BEGIN Collected data
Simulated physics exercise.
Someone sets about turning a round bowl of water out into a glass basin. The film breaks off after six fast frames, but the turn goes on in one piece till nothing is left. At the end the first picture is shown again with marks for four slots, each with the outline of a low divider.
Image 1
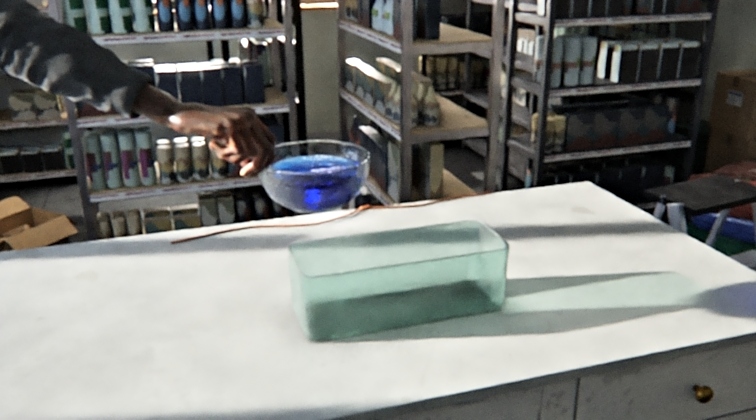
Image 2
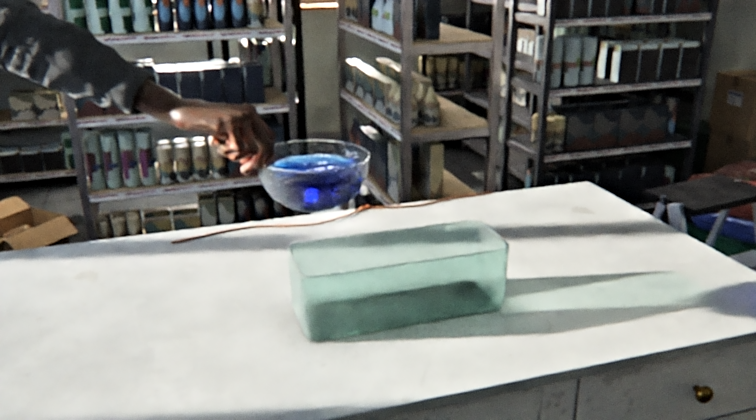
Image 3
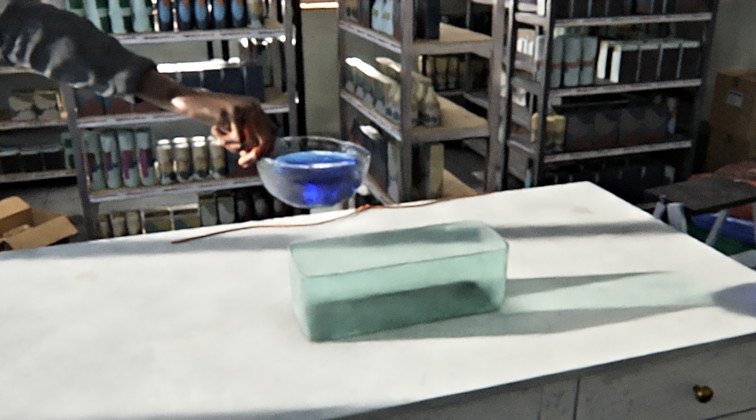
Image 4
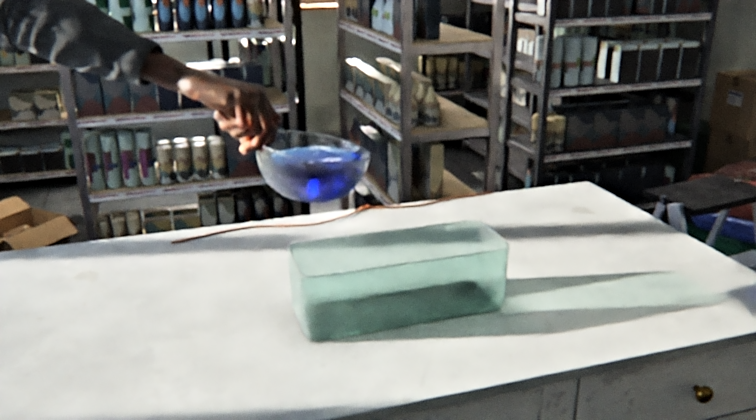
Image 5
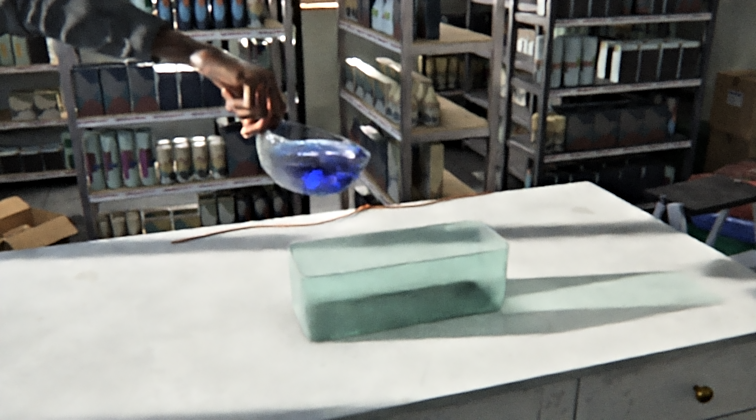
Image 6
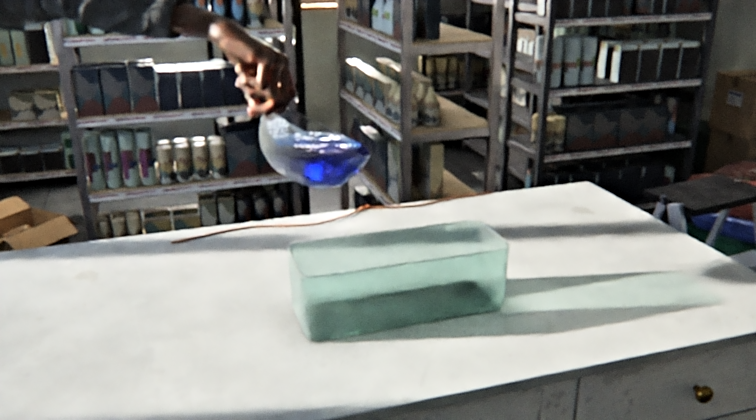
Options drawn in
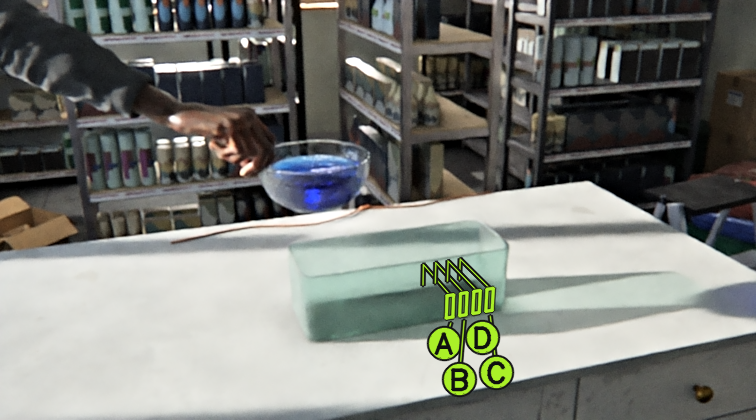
The clip opens on a hand holding a round, clear bowl of blue liquid upright above a white table, behind a pale green glass basin, with stocked shelves beyond. The hand then rises and tilts the bowl steadily to the right, until the blue liquid reaches the lowered right side of its rim.
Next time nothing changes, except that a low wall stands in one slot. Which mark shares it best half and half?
The best place is A.
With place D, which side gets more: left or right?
The left side.
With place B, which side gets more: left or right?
The left one.
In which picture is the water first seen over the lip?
Picture 6.
On the marked copy, A at (450, 322); B at (464, 320); C at (490, 315); D at (477, 318).
With A, about 47 % ends left of the wall and 50 % right of it; 3 % is lost outside.
With B, about 71 % ends left of the wall and 25 % right of it; 4 % is lost outside.
With C, about 86 % ends left of the wall and 11 % right of it; 4 % is lost outside.
With D, about 85 % ends left of the wall and 8 % right of it; 7 % is lost outside.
END Collected data
To be done | Of all the lines in the listing above, how many contain the word "Image"? Answer with the number alone.

Answer | 6